* _Task goal_:
Count every line of the listing where the string "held" occurs, and reply with the count alone.
################
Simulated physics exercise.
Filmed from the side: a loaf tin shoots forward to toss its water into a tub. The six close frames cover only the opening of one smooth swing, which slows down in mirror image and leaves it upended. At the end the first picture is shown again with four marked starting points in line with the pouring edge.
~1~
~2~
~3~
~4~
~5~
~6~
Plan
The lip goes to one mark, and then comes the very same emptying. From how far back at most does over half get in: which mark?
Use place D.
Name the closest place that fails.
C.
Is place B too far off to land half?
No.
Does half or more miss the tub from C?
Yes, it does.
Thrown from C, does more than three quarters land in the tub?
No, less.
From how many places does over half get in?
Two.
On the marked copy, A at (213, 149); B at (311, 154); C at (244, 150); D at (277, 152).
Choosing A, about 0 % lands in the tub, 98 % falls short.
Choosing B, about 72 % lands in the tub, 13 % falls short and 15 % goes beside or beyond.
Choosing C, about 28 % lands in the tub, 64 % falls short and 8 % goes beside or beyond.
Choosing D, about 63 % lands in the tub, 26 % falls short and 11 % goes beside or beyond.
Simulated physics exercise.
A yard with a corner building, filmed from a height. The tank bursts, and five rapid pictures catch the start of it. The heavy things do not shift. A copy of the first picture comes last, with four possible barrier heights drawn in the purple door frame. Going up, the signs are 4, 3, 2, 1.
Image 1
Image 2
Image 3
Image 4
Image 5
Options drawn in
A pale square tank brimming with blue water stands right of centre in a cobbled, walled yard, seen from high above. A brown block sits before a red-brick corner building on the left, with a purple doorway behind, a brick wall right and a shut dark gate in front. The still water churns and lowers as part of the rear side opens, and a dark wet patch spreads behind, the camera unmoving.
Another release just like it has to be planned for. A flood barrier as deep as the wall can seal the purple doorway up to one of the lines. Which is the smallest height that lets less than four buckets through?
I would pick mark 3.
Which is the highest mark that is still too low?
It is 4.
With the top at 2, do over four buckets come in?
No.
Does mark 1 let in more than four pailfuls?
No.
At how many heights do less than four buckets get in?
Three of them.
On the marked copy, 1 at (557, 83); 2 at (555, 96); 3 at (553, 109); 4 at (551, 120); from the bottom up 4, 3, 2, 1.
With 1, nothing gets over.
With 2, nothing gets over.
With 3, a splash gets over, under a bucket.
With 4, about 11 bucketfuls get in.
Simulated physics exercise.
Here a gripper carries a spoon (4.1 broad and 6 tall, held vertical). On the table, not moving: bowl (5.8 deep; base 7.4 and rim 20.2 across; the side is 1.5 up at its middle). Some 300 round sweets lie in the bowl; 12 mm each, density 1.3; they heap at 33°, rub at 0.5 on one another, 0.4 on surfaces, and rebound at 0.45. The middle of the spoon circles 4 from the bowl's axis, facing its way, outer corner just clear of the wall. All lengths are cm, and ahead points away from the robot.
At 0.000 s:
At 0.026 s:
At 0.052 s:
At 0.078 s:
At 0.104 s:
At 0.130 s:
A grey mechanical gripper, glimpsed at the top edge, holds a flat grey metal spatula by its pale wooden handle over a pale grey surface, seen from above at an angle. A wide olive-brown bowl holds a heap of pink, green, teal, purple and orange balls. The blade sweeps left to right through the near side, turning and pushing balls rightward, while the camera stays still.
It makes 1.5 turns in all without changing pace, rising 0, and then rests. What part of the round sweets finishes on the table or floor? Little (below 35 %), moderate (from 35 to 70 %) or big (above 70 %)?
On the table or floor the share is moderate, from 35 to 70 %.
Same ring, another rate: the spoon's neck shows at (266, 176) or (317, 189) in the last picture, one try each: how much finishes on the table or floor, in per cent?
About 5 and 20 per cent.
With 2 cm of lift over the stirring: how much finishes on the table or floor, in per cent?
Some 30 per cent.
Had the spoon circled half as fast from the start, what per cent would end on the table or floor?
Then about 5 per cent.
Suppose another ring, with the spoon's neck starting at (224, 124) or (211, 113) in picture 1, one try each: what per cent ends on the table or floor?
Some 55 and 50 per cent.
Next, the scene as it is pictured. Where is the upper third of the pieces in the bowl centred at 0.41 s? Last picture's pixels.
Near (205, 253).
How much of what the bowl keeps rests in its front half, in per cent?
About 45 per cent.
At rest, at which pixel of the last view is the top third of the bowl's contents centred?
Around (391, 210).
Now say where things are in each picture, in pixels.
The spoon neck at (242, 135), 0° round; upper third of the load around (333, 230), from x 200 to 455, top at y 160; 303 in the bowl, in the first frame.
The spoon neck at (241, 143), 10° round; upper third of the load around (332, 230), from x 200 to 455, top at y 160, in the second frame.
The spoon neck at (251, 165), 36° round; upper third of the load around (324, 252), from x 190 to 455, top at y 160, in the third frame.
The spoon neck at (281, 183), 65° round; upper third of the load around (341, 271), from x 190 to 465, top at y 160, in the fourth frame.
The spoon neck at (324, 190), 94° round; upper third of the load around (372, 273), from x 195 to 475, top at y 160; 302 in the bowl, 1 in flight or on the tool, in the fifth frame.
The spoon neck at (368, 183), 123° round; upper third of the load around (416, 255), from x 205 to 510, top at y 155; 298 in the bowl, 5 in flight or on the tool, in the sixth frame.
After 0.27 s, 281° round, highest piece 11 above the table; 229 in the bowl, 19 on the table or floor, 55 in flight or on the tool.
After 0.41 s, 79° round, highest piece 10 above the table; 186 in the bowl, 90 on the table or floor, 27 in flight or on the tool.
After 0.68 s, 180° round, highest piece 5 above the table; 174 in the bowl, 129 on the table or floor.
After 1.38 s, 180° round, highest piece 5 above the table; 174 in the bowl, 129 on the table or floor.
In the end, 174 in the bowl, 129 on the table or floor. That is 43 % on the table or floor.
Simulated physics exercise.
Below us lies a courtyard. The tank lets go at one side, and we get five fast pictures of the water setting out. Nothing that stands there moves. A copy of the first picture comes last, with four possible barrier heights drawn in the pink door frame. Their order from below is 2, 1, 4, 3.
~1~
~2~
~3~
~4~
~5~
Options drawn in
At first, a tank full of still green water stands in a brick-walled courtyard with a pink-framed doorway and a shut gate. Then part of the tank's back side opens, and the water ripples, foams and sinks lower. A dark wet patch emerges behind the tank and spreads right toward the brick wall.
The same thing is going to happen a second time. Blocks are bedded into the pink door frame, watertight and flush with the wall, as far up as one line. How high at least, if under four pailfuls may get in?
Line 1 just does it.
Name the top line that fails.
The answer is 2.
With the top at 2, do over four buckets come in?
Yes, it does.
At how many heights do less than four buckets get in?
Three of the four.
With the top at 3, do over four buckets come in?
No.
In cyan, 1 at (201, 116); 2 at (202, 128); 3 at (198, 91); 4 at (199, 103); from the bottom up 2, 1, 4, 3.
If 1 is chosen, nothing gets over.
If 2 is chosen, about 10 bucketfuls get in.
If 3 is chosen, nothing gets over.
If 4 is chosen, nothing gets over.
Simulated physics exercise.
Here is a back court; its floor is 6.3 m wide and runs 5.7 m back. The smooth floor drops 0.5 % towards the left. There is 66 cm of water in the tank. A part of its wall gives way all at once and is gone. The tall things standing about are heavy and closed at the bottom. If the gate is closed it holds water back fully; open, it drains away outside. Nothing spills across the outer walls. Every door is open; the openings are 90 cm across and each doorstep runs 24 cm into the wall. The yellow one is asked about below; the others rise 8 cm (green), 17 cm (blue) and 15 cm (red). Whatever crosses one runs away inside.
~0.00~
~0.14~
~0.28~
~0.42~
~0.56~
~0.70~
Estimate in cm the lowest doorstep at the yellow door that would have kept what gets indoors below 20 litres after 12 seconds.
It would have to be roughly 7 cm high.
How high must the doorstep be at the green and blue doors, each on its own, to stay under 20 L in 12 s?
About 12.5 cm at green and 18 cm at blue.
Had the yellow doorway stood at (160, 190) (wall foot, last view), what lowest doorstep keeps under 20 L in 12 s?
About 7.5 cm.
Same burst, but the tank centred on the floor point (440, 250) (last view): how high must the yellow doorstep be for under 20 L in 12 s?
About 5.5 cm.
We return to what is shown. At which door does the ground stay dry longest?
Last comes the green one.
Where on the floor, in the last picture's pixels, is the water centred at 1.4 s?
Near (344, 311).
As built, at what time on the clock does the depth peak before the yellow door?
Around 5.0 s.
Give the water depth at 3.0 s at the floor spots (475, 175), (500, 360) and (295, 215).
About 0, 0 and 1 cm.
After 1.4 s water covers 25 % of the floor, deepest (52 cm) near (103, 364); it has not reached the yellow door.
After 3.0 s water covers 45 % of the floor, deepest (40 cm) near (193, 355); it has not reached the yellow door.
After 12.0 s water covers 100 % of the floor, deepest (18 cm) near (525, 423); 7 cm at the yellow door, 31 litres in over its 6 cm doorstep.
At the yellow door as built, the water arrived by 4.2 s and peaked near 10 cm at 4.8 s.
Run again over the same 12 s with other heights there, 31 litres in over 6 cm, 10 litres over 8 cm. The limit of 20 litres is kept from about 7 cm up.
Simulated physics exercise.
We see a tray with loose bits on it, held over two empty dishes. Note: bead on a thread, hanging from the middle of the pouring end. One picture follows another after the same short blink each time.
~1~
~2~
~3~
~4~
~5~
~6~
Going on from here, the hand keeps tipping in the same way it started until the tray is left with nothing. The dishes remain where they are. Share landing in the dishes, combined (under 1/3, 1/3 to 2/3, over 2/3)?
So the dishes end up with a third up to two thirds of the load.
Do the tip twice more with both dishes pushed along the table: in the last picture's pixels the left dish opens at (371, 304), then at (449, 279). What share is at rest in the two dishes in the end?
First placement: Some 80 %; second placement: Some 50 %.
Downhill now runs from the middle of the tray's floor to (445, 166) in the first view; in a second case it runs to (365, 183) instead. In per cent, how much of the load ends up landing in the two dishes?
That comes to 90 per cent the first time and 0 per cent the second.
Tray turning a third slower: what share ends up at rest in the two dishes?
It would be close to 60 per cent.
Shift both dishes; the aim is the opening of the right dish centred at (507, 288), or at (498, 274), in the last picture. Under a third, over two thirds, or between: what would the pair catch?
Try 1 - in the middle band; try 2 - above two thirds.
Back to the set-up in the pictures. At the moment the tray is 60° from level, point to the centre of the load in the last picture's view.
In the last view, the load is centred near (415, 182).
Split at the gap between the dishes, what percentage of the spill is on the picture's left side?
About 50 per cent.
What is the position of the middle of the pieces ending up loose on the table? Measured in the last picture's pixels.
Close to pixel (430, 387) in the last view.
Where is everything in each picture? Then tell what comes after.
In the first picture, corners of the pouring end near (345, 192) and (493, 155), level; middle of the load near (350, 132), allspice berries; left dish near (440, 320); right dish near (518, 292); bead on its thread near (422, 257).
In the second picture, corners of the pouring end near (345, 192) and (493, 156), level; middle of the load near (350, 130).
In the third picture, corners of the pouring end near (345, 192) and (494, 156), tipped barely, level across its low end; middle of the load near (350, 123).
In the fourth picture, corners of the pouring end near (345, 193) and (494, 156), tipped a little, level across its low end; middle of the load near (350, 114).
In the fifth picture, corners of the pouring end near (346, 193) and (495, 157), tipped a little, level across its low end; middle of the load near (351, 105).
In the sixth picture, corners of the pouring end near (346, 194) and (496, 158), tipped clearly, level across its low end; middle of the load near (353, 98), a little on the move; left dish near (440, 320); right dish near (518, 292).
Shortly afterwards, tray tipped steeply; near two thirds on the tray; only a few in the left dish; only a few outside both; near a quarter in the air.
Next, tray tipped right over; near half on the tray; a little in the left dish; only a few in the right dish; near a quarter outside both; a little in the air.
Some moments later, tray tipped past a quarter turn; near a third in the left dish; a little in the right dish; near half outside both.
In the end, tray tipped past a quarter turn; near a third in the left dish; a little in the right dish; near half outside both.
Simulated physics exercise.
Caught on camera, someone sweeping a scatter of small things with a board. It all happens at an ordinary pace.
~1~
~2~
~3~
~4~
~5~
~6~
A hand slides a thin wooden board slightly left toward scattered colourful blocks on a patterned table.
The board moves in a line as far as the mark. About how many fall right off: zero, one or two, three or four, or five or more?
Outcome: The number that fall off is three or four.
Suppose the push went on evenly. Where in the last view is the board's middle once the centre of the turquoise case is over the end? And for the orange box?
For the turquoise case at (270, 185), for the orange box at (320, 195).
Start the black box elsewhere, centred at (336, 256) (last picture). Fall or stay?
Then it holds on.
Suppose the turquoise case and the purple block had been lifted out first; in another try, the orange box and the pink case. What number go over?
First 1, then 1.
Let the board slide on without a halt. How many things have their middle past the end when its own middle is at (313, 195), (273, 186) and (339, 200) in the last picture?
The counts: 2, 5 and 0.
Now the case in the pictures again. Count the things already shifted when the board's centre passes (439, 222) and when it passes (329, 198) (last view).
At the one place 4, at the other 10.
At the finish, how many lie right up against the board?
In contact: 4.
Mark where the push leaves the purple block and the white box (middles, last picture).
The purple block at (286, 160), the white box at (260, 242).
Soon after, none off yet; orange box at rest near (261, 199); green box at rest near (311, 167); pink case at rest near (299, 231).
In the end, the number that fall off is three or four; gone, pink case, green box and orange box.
################
* _Complete answer_:
2